*Problem requirements*
Quote the listing below in full and exactly as written, but omit every picture.

*Material provided*
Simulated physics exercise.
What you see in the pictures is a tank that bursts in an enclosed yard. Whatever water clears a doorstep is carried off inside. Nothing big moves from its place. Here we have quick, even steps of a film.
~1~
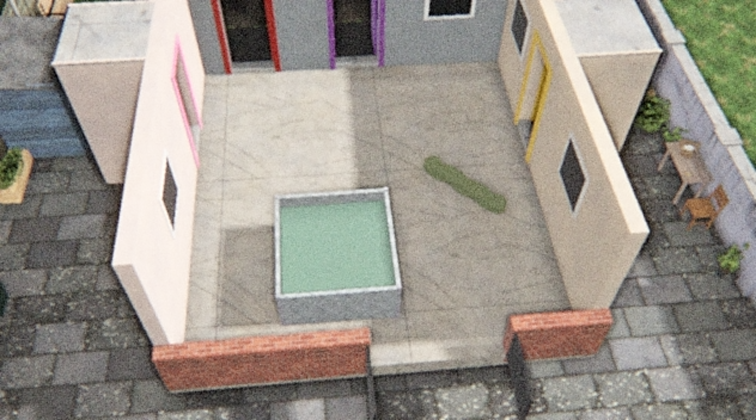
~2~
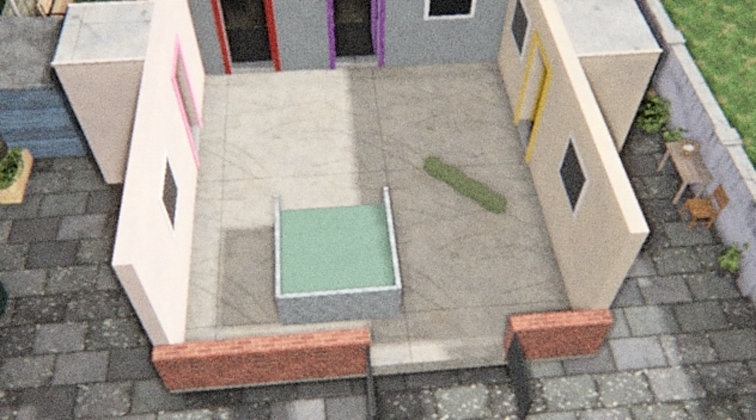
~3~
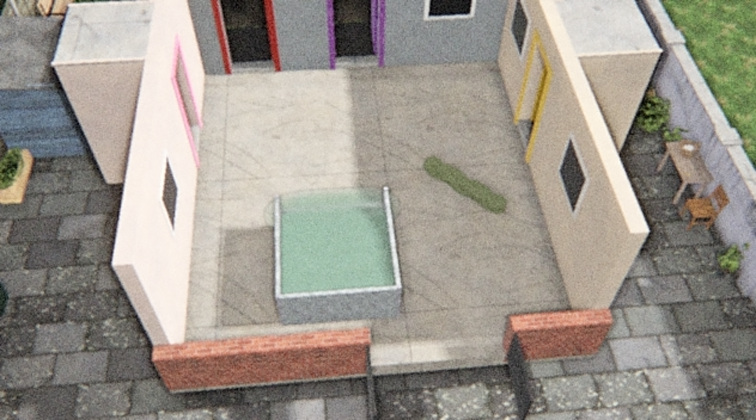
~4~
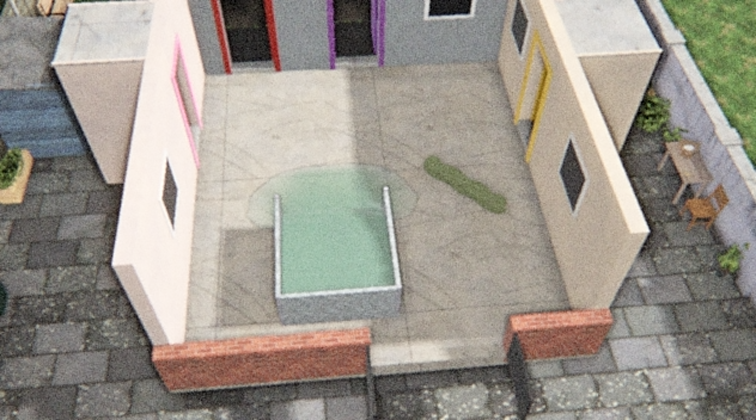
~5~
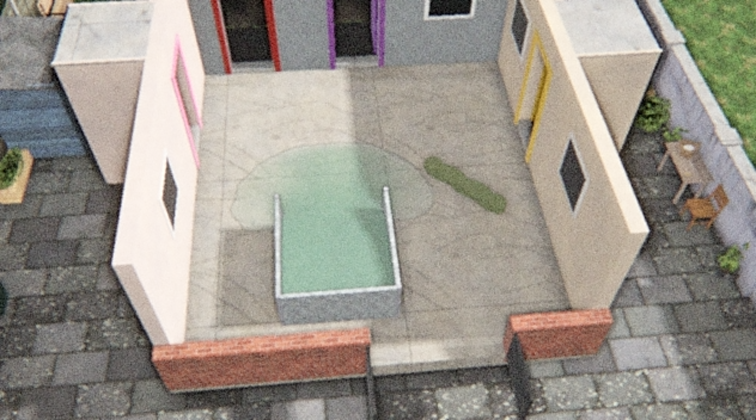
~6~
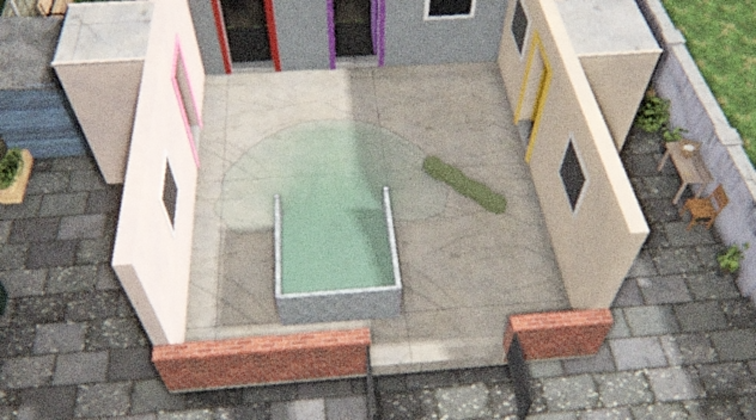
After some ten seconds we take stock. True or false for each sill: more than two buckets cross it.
Pink door - false; purple door - true; red door - true; yellow door - false.
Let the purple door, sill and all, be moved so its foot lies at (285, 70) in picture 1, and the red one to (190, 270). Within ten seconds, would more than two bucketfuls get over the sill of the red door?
The red door stays short.
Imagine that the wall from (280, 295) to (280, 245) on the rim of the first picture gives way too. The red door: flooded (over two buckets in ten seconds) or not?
Note - red door: Past the mark.
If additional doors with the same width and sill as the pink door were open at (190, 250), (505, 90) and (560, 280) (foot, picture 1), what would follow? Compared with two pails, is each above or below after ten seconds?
Same order as asked - stays within the limit, exceeds the limit and stays within the limit.
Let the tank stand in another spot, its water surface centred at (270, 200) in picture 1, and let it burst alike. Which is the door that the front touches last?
Answer: The yellow door.
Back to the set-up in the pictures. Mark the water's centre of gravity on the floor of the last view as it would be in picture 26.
At roughly (345, 135).
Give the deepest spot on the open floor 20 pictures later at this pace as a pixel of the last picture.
Close to (495, 63), I'd say.
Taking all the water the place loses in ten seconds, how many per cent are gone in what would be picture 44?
Share gone by then: About 75 %.
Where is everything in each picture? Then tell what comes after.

*The answer*
Simulated physics exercise.
What you see in the pictures is a tank that bursts in an enclosed yard. Whatever water clears a doorstep is carried off inside. Nothing big moves from its place. Here we have quick, even steps of a film.
~1~
~2~
~3~
~4~
~5~
~6~
After some ten seconds we take stock. True or false for each sill: more than two buckets cross it.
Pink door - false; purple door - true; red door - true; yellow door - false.
Let the purple door, sill and all, be moved so its foot lies at (285, 70) in picture 1, and the red one to (190, 270). Within ten seconds, would more than two bucketfuls get over the sill of the red door?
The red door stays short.
Imagine that the wall from (280, 295) to (280, 245) on the rim of the first picture gives way too. The red door: flooded (over two buckets in ten seconds) or not?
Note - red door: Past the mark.
If additional doors with the same width and sill as the pink door were open at (190, 250), (505, 90) and (560, 280) (foot, picture 1), what would follow? Compared with two pails, is each above or below after ten seconds?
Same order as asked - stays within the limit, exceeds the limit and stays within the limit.
Let the tank stand in another spot, its water surface centred at (270, 200) in picture 1, and let it burst alike. Which is the door that the front touches last?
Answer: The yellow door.
Back to the set-up in the pictures. Mark the water's centre of gravity on the floor of the last view as it would be in picture 26.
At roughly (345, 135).
Give the deepest spot on the open floor 20 pictures later at this pace as a pixel of the last picture.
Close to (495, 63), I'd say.
Taking all the water the place loses in ten seconds, how many per cent are gone in what would be picture 44?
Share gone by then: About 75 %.
Where is everything in each picture? Then tell what comes after.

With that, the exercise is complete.